**Prompt**
Images appear in the records below; leave them out and repeat everything else exactly.

**Exercise input**
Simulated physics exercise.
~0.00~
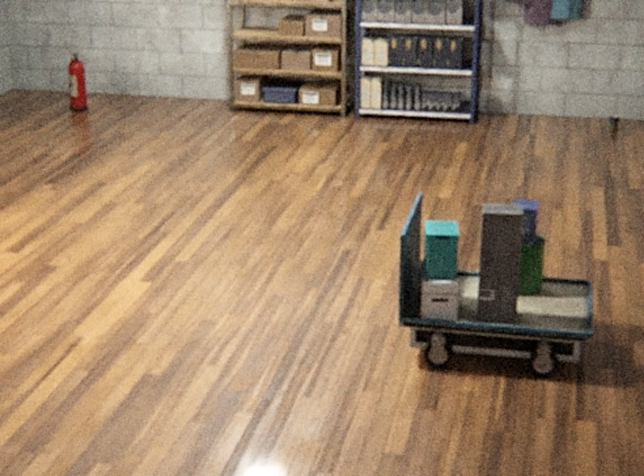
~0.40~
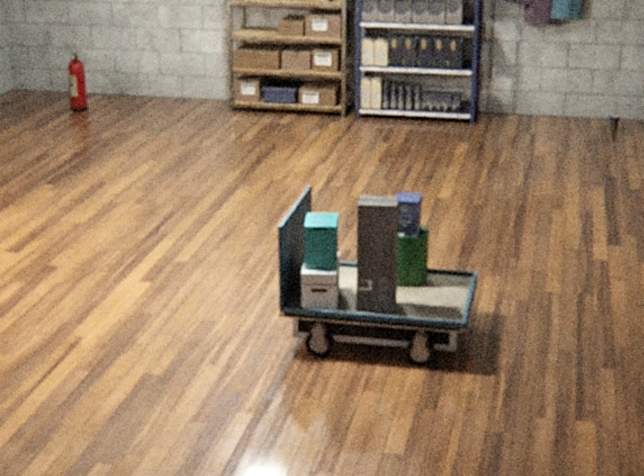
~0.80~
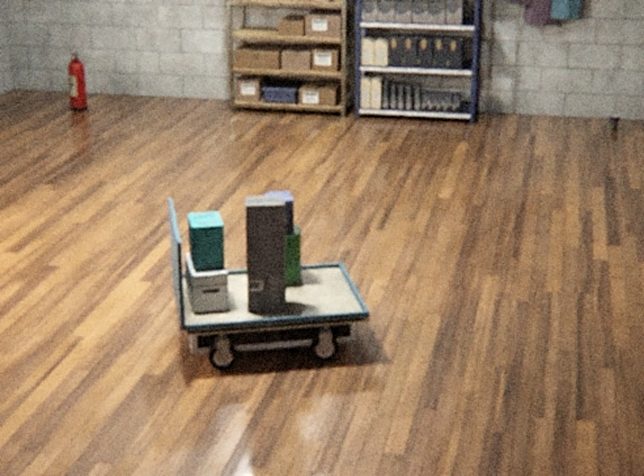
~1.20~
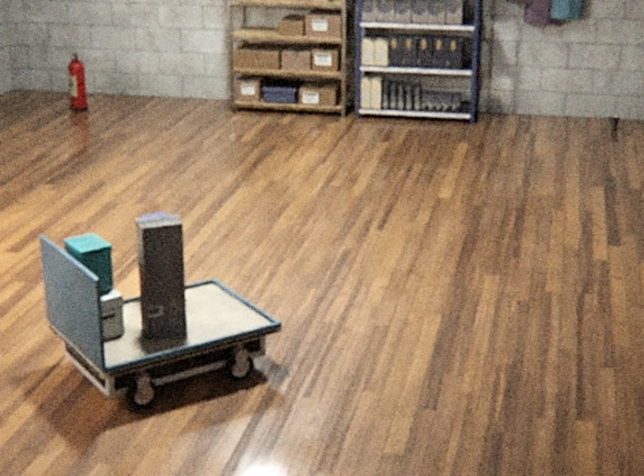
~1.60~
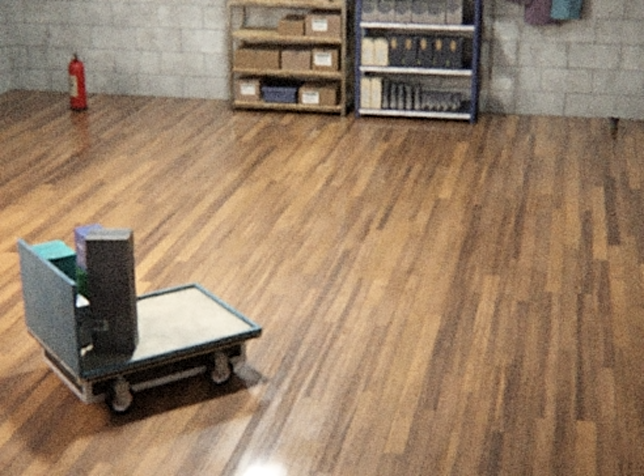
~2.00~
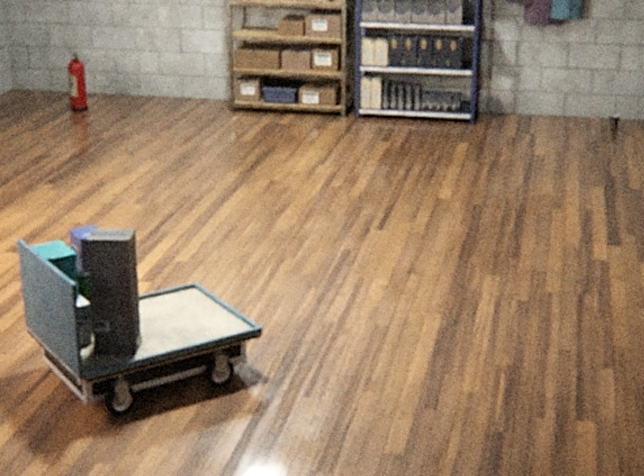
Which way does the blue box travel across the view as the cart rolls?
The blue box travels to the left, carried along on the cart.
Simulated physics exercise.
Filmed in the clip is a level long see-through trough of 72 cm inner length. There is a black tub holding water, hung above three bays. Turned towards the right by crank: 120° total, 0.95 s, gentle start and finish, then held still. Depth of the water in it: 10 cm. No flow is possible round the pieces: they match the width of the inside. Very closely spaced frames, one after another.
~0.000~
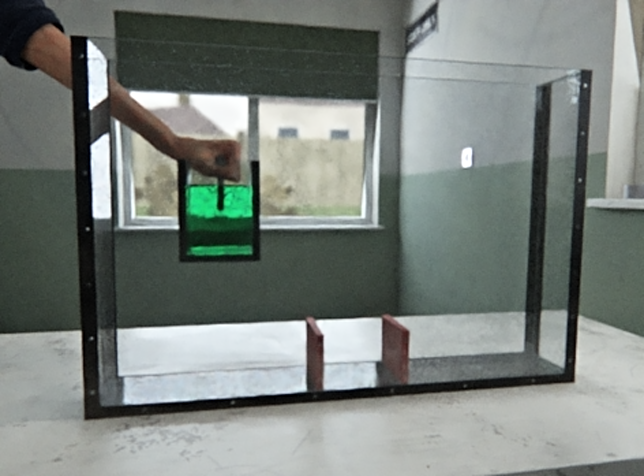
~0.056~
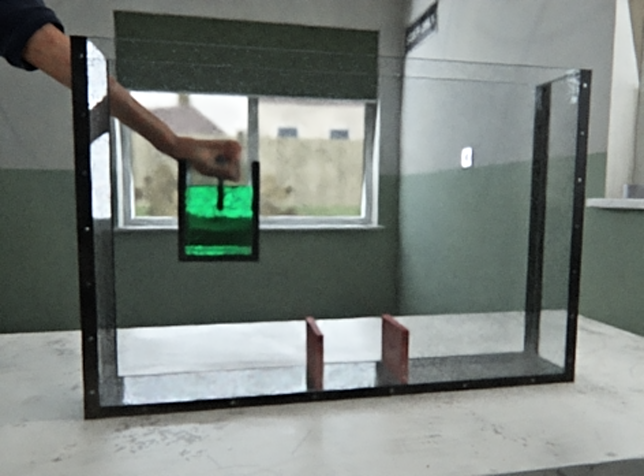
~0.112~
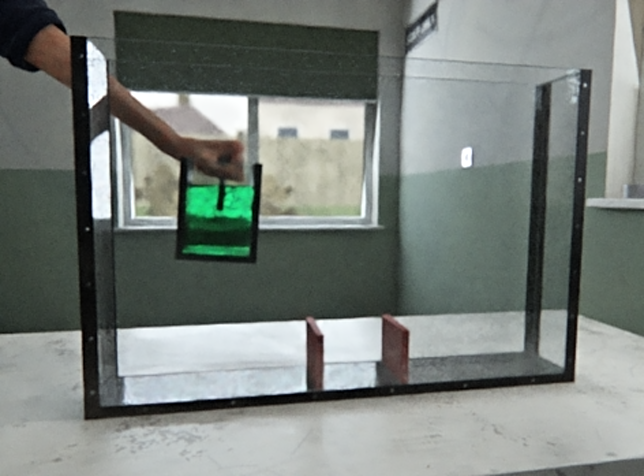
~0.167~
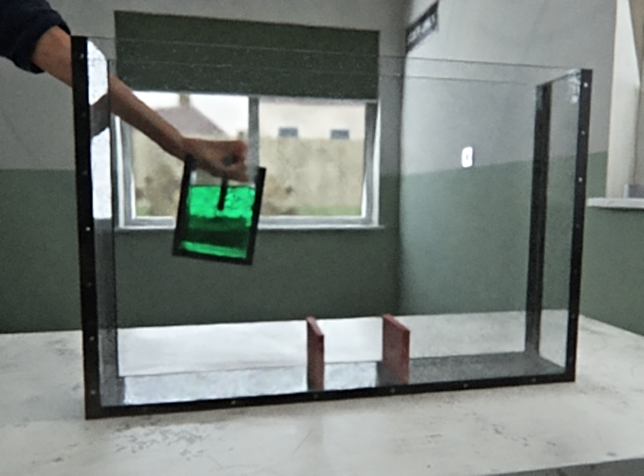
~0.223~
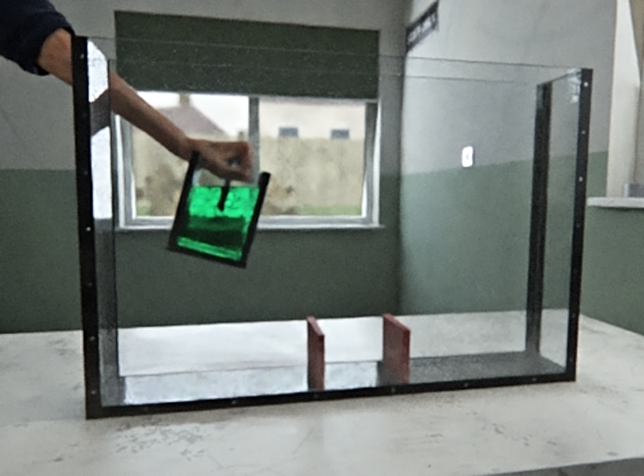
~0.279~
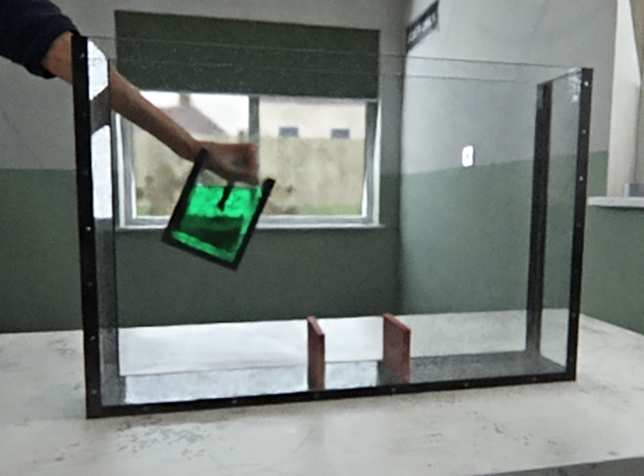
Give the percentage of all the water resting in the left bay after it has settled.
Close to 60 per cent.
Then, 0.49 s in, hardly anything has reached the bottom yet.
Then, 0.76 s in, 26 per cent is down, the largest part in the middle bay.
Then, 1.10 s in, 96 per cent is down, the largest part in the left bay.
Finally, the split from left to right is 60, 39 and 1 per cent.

**Task solution**
Simulated physics exercise.
~0.00~
~0.40~
~0.80~
~1.20~
~1.60~
~2.00~
Which way does the blue box travel across the view as the cart rolls?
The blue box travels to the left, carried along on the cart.
Simulated physics exercise.
Filmed in the clip is a level long see-through trough of 72 cm inner length. There is a black tub holding water, hung above three bays. Turned towards the right by crank: 120° total, 0.95 s, gentle start and finish, then held still. Depth of the water in it: 10 cm. No flow is possible round the pieces: they match the width of the inside. Very closely spaced frames, one after another.
~0.000~
~0.056~
~0.112~
~0.167~
~0.223~
~0.279~
Give the percentage of all the water resting in the left bay after it has settled.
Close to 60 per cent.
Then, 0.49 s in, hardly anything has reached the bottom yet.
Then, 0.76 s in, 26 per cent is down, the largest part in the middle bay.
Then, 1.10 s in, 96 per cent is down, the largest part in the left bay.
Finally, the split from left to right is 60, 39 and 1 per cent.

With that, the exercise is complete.